Information shown
● ● ● ● ● ● ●
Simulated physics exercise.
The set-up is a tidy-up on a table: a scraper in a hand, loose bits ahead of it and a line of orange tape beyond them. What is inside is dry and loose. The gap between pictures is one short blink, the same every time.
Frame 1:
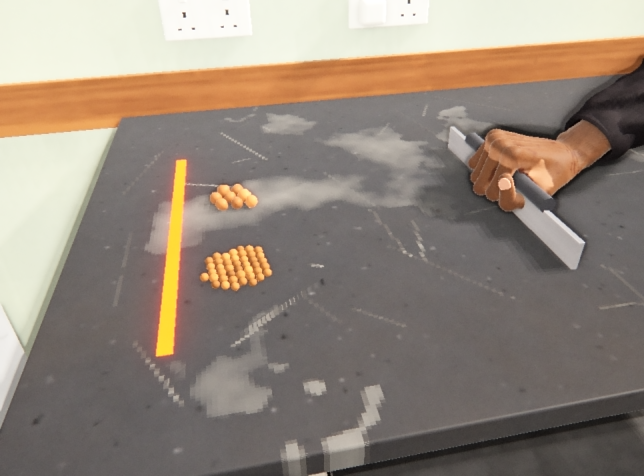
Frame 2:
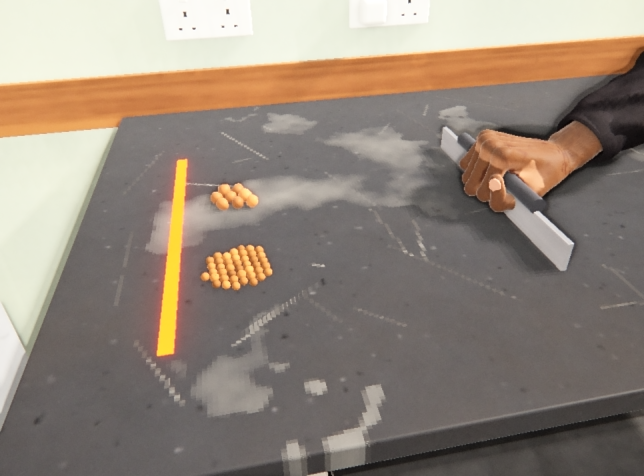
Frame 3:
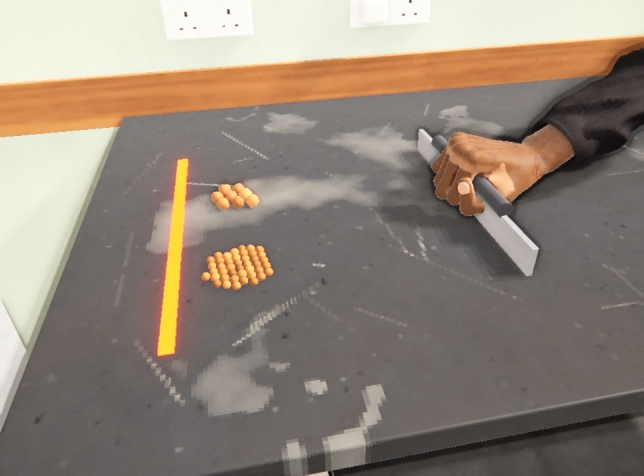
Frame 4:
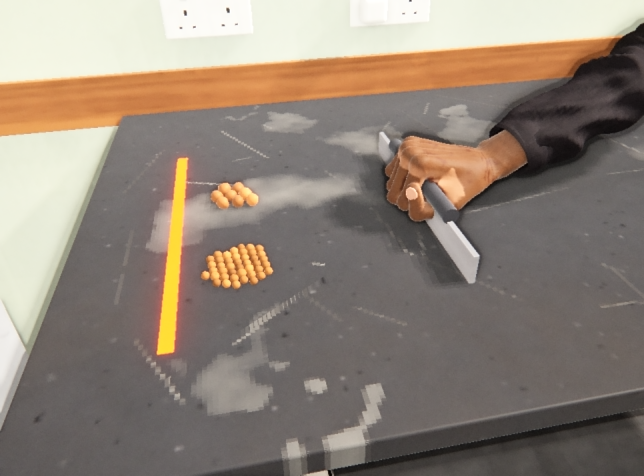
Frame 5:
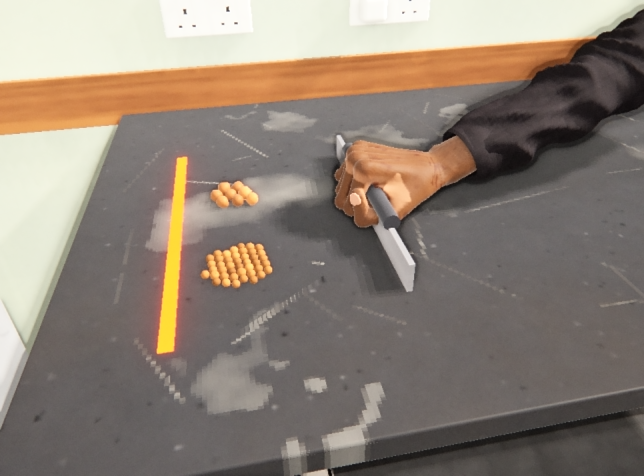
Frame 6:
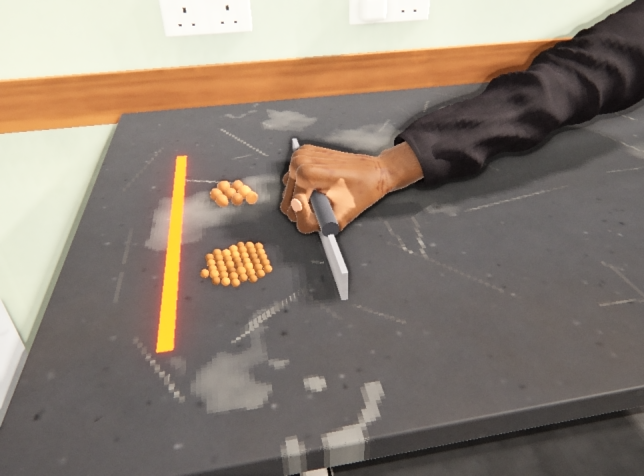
In this clip, a hand holding a scraper slides it leftward across a dark, marked table, covering much of the distance toward two clusters of small orange-brown balls, which stay still beside a strip of orange tape.
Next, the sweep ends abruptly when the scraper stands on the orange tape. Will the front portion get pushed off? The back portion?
My prediction: The front portion ends up partly off; the back portion ends up partly off.
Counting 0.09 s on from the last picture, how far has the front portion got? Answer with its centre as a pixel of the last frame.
I'd say its middle is near (213, 263).
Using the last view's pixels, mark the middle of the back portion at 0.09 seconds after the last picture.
In the last picture's pixels, the middle is around (208, 196).
Then, 0.09 s later than the last frame, scraper still moving, near (229, 201); front portion all on the table, its front near (181, 261); back portion all on the table, its front near (193, 202).
Then, 0.21 s later than the last frame, scraper stopped at the orange tape; front portion all on the table, its front near (58, 250); back portion all on the table, its front near (73, 207).
Then, 0.49 s later than the last frame, scraper stopped at the orange tape; front portion every one over the edge; back portion every one over the edge.
When it is over, scraper stopped at the orange tape; front portion every one over the edge; back portion every one over the edge.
● ● ● ● ● ● ●
Exercise description
Output the material word for word, omitting its pictures.

Expected answer
Simulated physics exercise.
The set-up is a tidy-up on a table: a scraper in a hand, loose bits ahead of it and a line of orange tape beyond them. What is inside is dry and loose. The gap between pictures is one short blink, the same every time.
Frame 1:
Frame 2:
Frame 3:
Frame 4:
Frame 5:
Frame 6:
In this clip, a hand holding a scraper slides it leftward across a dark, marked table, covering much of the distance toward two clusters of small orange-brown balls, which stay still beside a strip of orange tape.
Next, the sweep ends abruptly when the scraper stands on the orange tape. Will the front portion get pushed off? The back portion?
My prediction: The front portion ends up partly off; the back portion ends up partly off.
Counting 0.09 s on from the last picture, how far has the front portion got? Answer with its centre as a pixel of the last frame.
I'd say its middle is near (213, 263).
Using the last view's pixels, mark the middle of the back portion at 0.09 seconds after the last picture.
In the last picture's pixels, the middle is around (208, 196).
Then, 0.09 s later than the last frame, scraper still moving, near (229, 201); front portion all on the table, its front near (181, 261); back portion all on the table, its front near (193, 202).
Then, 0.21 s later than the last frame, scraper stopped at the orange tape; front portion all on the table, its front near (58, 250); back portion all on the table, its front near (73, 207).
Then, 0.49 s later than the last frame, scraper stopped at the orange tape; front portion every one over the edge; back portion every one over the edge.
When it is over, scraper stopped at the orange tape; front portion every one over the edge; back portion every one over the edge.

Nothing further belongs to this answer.